Provided records →

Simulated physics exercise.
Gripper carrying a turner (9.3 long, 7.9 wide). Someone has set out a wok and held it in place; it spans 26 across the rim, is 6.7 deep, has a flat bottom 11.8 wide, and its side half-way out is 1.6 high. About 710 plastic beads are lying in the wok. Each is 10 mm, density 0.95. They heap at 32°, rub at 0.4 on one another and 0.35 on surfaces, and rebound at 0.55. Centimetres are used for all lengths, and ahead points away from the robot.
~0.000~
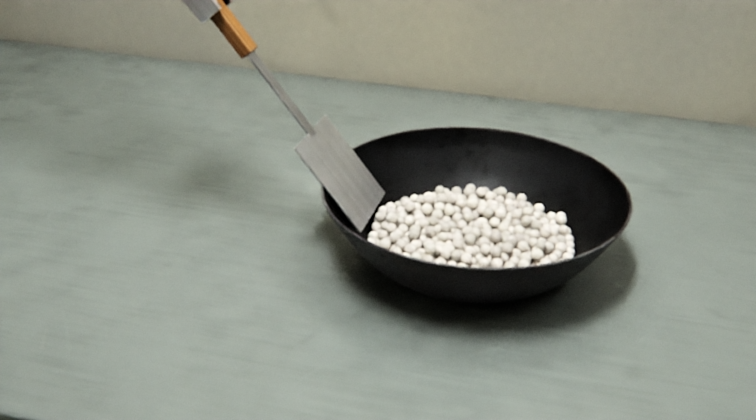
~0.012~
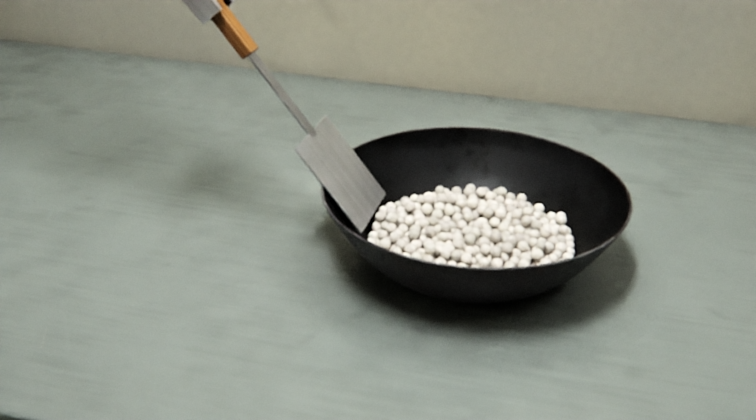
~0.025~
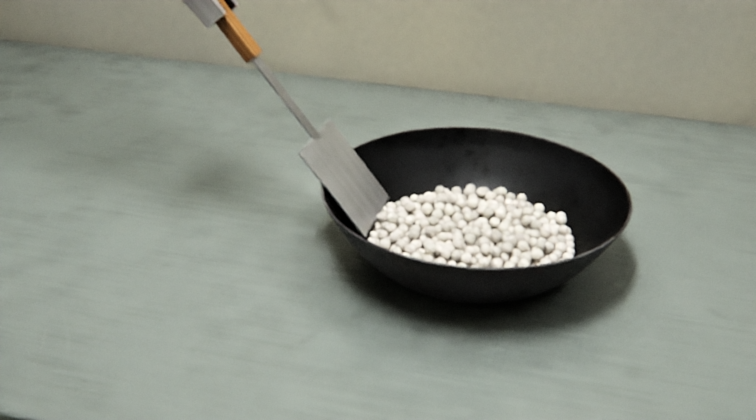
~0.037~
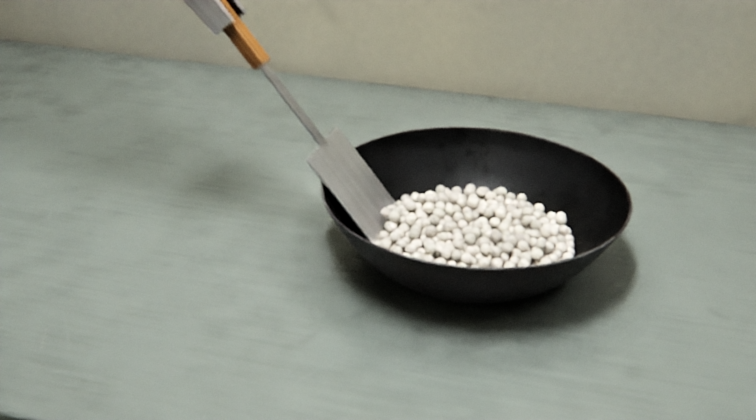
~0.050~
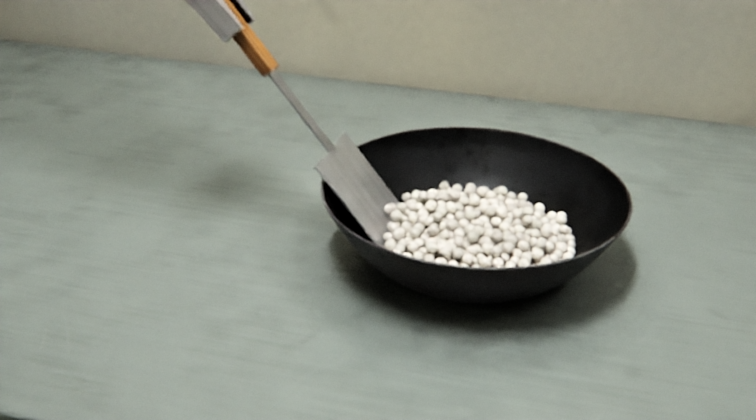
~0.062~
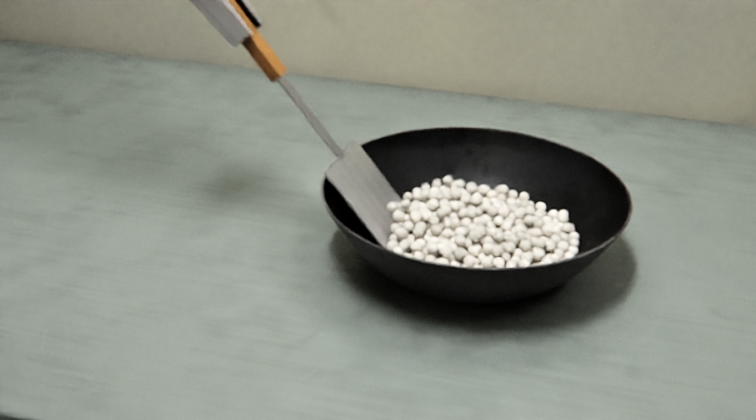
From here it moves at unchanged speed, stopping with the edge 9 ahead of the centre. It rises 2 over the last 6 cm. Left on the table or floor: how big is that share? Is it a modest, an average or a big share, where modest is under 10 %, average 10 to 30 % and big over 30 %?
Average.
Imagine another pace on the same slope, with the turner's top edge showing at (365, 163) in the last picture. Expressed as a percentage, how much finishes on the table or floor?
Some 35 percent.
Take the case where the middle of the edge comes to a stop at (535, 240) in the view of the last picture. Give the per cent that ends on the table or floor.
Estimate: Approx. 0 %.
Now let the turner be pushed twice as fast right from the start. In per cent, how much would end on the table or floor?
35 %.
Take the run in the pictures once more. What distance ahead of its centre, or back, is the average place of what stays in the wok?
The balance point lies close to 3.0 cm ahead.
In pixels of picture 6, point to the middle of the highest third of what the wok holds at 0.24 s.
Around (547, 220).
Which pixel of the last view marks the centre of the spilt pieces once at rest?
Close to (728, 298) in pixels.
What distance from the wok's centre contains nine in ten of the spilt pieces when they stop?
Some 40 cm from the centre.
After 0.15 s, sloping 51°, highest piece 5 above the table; 714 in the wok.
After 0.24 s, sloping 51°, highest piece 6 above the table; 714 in the wok.
After 0.48 s, sloping 51°, highest piece 9 above the table; 564 in the wok, 84 on the table or floor, 66 on the blade or in flight.
After 1.53 s, sloping 51°, highest piece 7 above the table; 562 in the wok, 152 on the table or floor.
At rest, 562 in the wok, 152 on the table or floor. That is 21 % on the table or floor.
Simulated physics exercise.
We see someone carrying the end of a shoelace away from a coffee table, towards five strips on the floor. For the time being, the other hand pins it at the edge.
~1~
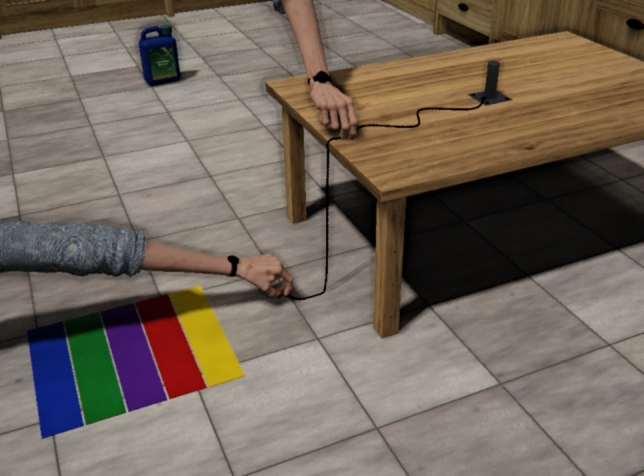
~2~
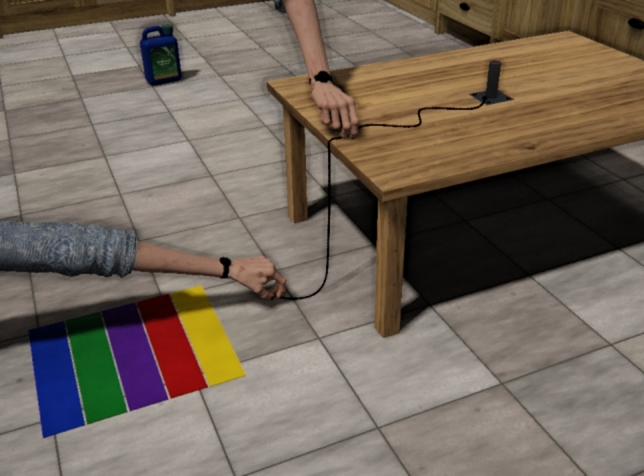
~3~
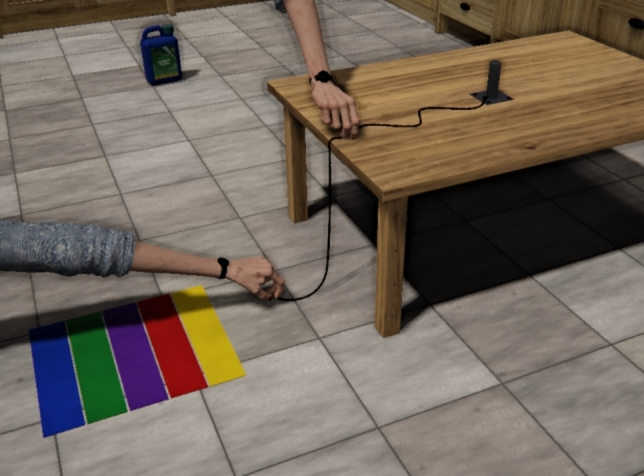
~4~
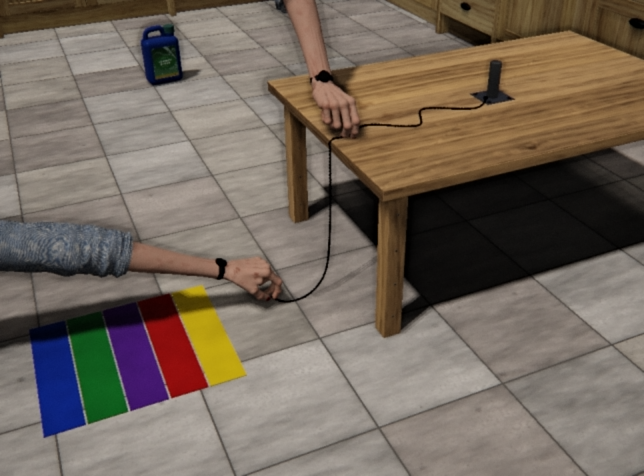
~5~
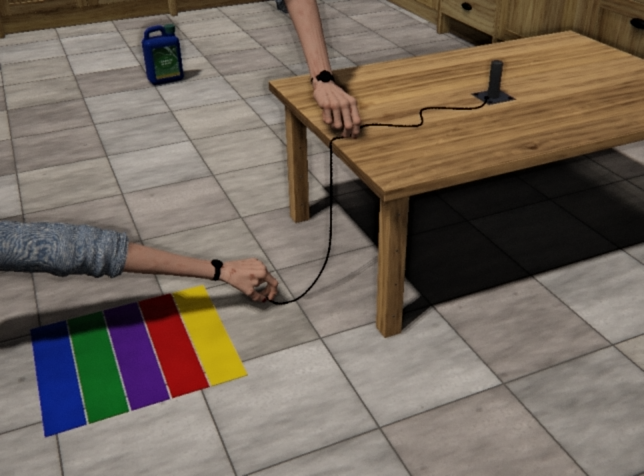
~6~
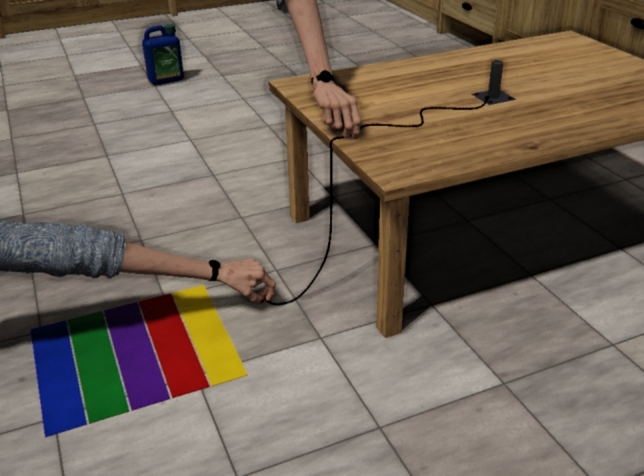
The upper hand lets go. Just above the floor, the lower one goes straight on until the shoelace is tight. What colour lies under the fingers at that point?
Purple.
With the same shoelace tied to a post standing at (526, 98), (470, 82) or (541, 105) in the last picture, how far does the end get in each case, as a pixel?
Estimated pixels per try: (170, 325); (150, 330); (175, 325).
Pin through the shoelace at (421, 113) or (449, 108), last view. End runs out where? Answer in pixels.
Roughly (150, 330) and (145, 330).
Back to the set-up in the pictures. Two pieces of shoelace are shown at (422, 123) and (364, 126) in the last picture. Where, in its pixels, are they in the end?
They end up around (390, 123) and around (336, 138).
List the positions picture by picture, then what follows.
End (283, 293); yellow (218, 363); red (181, 374); purple (142, 386); green (101, 398); blue (59, 410), in the first frame.
End (275, 295); shoelace through (475, 108) (419, 115) (371, 125) (329, 158) (329, 222) (325, 280), in the second frame.
End (273, 296), in the third frame.
End (271, 297); shoelace through (476, 108) (420, 115) (372, 125) (330, 158) (330, 222) (321, 281), in the fourth frame.
End (267, 298), in the fifth frame.
End (265, 298); shoelace through (477, 108) (421, 115) (373, 125) (331, 158) (331, 222) (313, 281), in the sixth frame.
Soon after, end near (207, 314); over yellow.
Then, end near (159, 327); over red.
At full stretch, end near (131, 335); over purple. The purple one.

Work instructions → Could you repeat all of the material exactly? Pictures should not be copied.

Answer for this exercise →
Simulated physics exercise.
Gripper carrying a turner (9.3 long, 7.9 wide). Someone has set out a wok and held it in place; it spans 26 across the rim, is 6.7 deep, has a flat bottom 11.8 wide, and its side half-way out is 1.6 high. About 710 plastic beads are lying in the wok. Each is 10 mm, density 0.95. They heap at 32°, rub at 0.4 on one another and 0.35 on surfaces, and rebound at 0.55. Centimetres are used for all lengths, and ahead points away from the robot.
~0.000~
~0.012~
~0.025~
~0.037~
~0.050~
~0.062~
From here it moves at unchanged speed, stopping with the edge 9 ahead of the centre. It rises 2 over the last 6 cm. Left on the table or floor: how big is that share? Is it a modest, an average or a big share, where modest is under 10 %, average 10 to 30 % and big over 30 %?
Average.
Imagine another pace on the same slope, with the turner's top edge showing at (365, 163) in the last picture. Expressed as a percentage, how much finishes on the table or floor?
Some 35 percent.
Take the case where the middle of the edge comes to a stop at (535, 240) in the view of the last picture. Give the per cent that ends on the table or floor.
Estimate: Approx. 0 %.
Now let the turner be pushed twice as fast right from the start. In per cent, how much would end on the table or floor?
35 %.
Take the run in the pictures once more. What distance ahead of its centre, or back, is the average place of what stays in the wok?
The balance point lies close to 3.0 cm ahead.
In pixels of picture 6, point to the middle of the highest third of what the wok holds at 0.24 s.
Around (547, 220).
Which pixel of the last view marks the centre of the spilt pieces once at rest?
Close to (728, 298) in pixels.
What distance from the wok's centre contains nine in ten of the spilt pieces when they stop?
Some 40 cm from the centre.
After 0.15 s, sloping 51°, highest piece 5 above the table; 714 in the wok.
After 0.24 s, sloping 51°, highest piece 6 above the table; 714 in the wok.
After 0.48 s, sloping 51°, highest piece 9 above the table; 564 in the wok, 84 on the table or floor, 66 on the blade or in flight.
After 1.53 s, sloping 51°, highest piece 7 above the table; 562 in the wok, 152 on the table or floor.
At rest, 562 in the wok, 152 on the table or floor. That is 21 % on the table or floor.
Simulated physics exercise.
We see someone carrying the end of a shoelace away from a coffee table, towards five strips on the floor. For the time being, the other hand pins it at the edge.
~1~
~2~
~3~
~4~
~5~
~6~
The upper hand lets go. Just above the floor, the lower one goes straight on until the shoelace is tight. What colour lies under the fingers at that point?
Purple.
With the same shoelace tied to a post standing at (526, 98), (470, 82) or (541, 105) in the last picture, how far does the end get in each case, as a pixel?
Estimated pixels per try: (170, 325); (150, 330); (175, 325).
Pin through the shoelace at (421, 113) or (449, 108), last view. End runs out where? Answer in pixels.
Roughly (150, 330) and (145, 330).
Back to the set-up in the pictures. Two pieces of shoelace are shown at (422, 123) and (364, 126) in the last picture. Where, in its pixels, are they in the end?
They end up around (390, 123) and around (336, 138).
List the positions picture by picture, then what follows.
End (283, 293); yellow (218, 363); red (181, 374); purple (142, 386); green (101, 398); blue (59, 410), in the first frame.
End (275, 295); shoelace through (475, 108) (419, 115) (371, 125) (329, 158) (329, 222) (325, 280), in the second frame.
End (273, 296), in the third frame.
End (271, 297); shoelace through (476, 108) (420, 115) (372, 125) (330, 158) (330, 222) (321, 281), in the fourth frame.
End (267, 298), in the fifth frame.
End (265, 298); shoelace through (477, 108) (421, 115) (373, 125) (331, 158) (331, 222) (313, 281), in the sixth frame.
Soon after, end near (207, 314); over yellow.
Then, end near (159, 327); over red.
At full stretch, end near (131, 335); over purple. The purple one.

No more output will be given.